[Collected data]
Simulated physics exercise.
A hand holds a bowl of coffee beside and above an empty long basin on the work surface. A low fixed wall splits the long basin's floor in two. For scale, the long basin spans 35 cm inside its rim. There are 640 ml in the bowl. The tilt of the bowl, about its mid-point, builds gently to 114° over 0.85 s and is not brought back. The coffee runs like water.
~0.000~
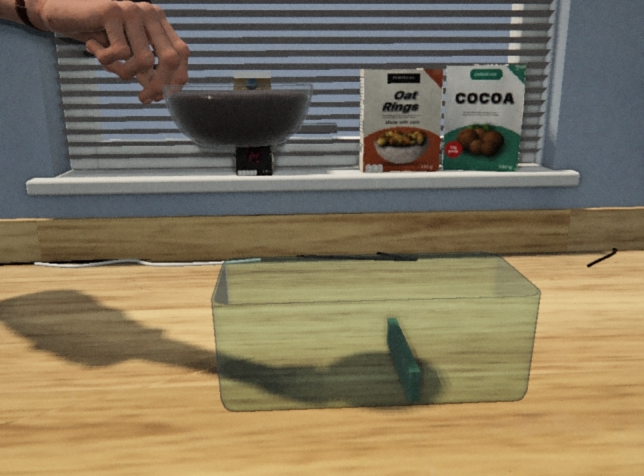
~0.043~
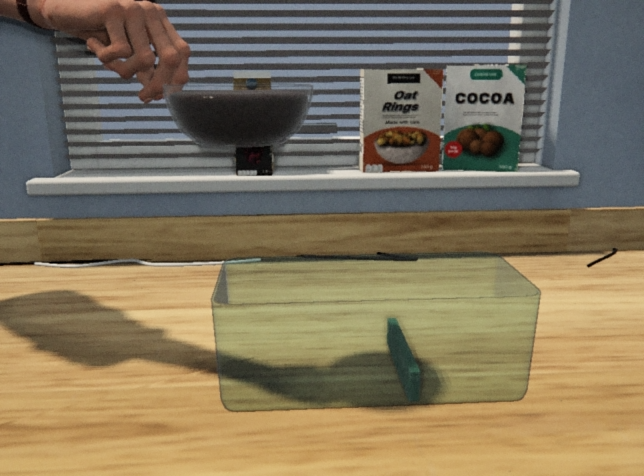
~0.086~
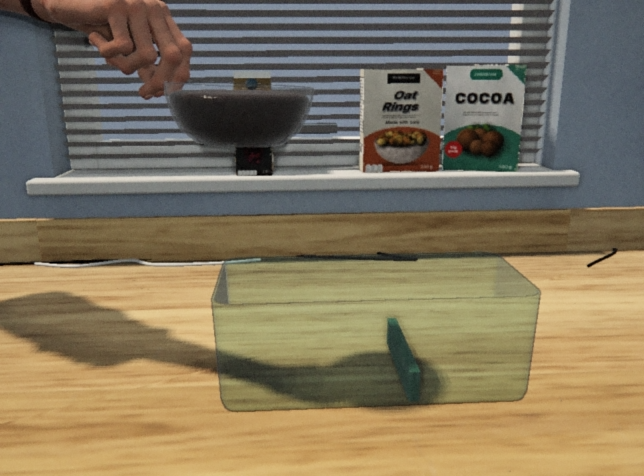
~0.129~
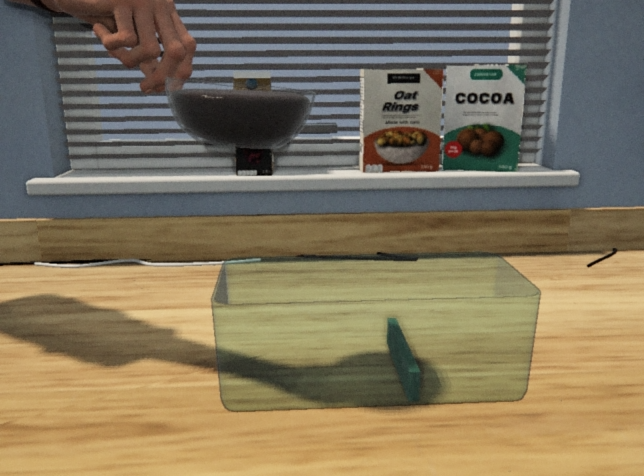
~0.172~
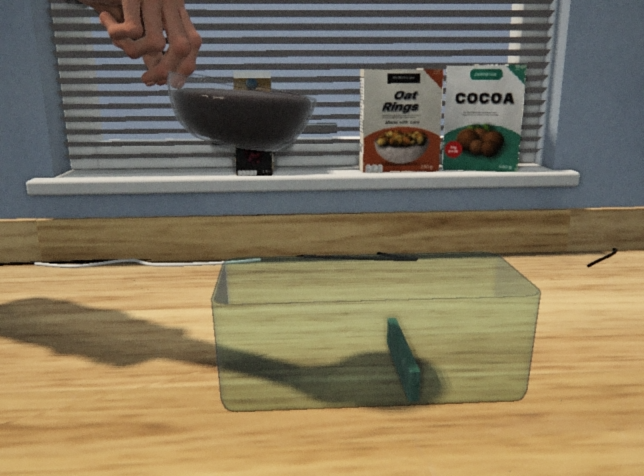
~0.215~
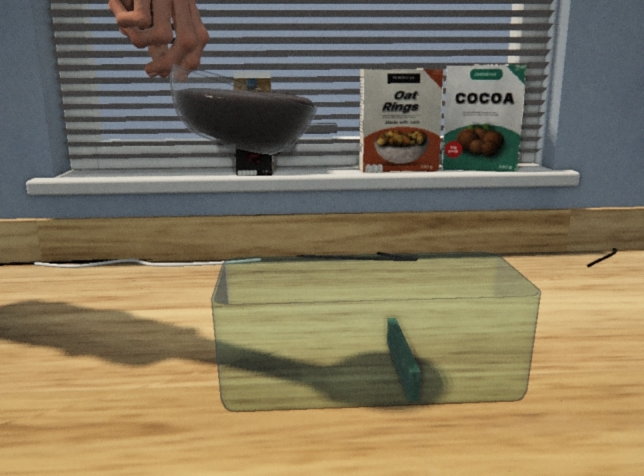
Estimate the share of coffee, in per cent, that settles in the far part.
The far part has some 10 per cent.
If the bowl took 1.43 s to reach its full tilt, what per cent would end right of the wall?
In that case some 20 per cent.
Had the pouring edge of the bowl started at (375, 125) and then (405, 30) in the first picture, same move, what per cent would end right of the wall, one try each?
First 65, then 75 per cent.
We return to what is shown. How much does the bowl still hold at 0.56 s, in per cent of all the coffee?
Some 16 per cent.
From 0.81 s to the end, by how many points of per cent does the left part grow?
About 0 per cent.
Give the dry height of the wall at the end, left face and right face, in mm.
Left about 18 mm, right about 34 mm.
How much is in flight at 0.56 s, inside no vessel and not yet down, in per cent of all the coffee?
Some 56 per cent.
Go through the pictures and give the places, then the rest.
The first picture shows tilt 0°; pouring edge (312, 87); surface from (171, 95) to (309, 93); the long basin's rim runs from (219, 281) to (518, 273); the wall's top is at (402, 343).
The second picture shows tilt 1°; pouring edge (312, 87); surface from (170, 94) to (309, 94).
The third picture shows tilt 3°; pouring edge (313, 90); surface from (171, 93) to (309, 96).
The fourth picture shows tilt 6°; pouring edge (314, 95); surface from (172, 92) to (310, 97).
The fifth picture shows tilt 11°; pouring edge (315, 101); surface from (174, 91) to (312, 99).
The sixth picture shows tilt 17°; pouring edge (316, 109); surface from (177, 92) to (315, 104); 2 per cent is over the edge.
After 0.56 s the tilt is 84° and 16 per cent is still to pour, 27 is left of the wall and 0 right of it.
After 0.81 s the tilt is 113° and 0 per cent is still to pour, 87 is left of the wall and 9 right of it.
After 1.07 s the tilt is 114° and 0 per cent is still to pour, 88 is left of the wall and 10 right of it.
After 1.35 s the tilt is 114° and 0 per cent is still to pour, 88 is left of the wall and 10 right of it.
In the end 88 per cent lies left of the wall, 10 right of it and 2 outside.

* * *

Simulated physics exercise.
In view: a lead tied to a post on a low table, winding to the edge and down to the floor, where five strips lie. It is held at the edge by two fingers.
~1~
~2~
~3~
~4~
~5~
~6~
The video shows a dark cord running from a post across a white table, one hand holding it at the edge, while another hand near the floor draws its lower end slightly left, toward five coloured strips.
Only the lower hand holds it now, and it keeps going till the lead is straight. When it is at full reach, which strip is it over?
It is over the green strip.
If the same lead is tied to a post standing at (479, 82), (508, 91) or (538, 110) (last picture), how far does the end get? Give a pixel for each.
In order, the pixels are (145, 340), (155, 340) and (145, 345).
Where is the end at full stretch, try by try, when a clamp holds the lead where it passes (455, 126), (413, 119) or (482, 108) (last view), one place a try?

■ WHAT YOU HAVE TO DO:
Copy out every line that includes the word "where".

■ RESULT OF THE EXERCISE:
In view: a lead tied to a post on a low table, winding to the edge and down to the floor, where five strips lie. It is held at the edge by two fingers.
Where is the end at full stretch, try by try, when a clamp holds the lead where it passes (455, 126), (413, 119) or (482, 108) (last view), one place a try?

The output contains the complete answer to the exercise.